--- EXERCISE GOAL ---
Write the data out again exactly, with no pictures.
>> BEGIN INFORMATION PROVIDED
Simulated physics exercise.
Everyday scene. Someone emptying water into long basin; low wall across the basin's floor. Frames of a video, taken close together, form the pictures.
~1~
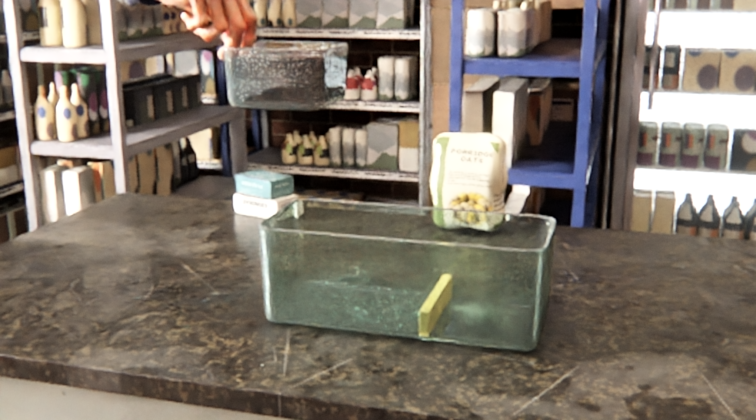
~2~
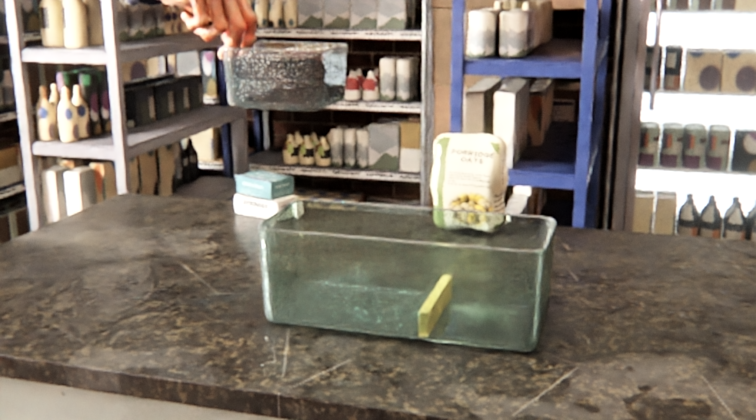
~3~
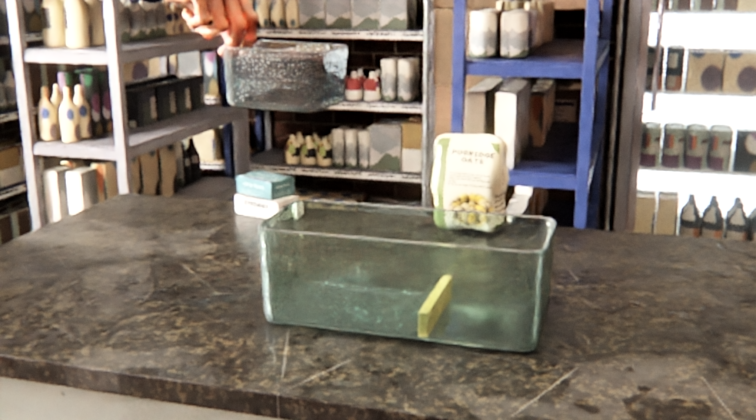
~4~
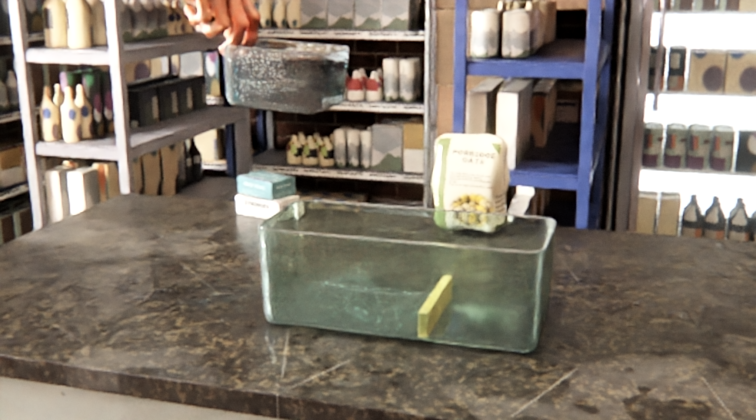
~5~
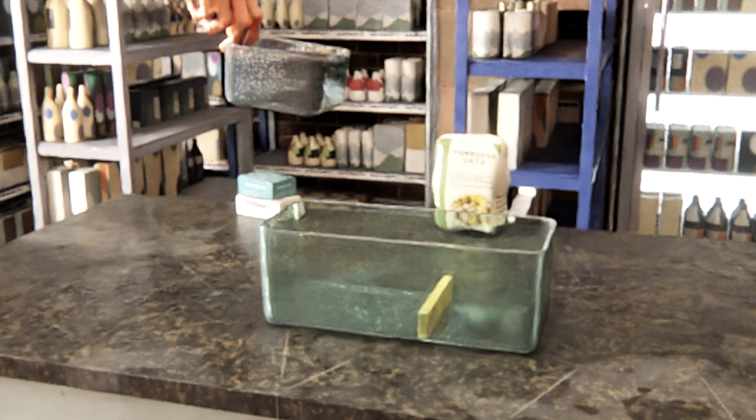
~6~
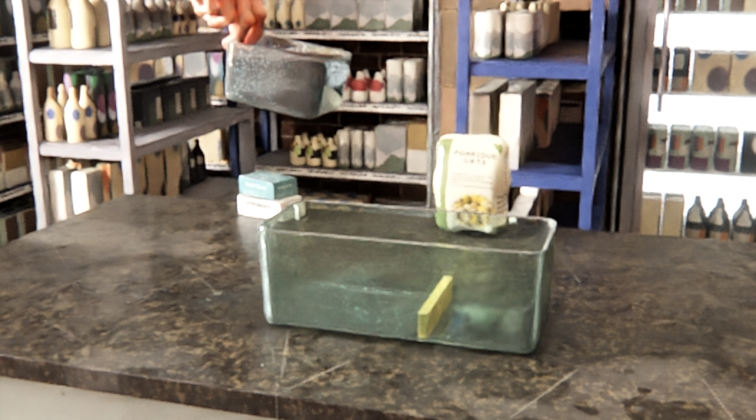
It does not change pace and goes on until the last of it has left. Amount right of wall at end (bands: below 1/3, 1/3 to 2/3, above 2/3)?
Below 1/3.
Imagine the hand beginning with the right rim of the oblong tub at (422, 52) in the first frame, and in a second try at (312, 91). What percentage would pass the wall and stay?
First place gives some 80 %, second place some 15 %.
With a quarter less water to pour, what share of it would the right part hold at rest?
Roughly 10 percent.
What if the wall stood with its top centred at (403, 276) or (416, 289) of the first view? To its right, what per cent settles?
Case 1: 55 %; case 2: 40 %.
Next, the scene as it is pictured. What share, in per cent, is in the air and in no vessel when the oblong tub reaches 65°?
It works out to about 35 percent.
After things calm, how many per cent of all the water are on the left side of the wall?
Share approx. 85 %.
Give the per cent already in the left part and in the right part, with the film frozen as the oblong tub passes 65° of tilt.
>> END INFORMATION PROVIDED
--- FINAL RESULT ---
Simulated physics exercise.
Everyday scene. Someone emptying water into long basin; low wall across the basin's floor. Frames of a video, taken close together, form the pictures.
~1~
~2~
~3~
~4~
~5~
~6~
It does not change pace and goes on until the last of it has left. Amount right of wall at end (bands: below 1/3, 1/3 to 2/3, above 2/3)?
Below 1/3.
Imagine the hand beginning with the right rim of the oblong tub at (422, 52) in the first frame, and in a second try at (312, 91). What percentage would pass the wall and stay?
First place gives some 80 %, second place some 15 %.
With a quarter less water to pour, what share of it would the right part hold at rest?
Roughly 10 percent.
What if the wall stood with its top centred at (403, 276) or (416, 289) of the first view? To its right, what per cent settles?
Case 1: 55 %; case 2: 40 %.
Next, the scene as it is pictured. What share, in per cent, is in the air and in no vessel when the oblong tub reaches 65°?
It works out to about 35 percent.
After things calm, how many per cent of all the water are on the left side of the wall?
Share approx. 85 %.
Give the per cent already in the left part and in the right part, with the film frozen as the oblong tub passes 65° of tilt.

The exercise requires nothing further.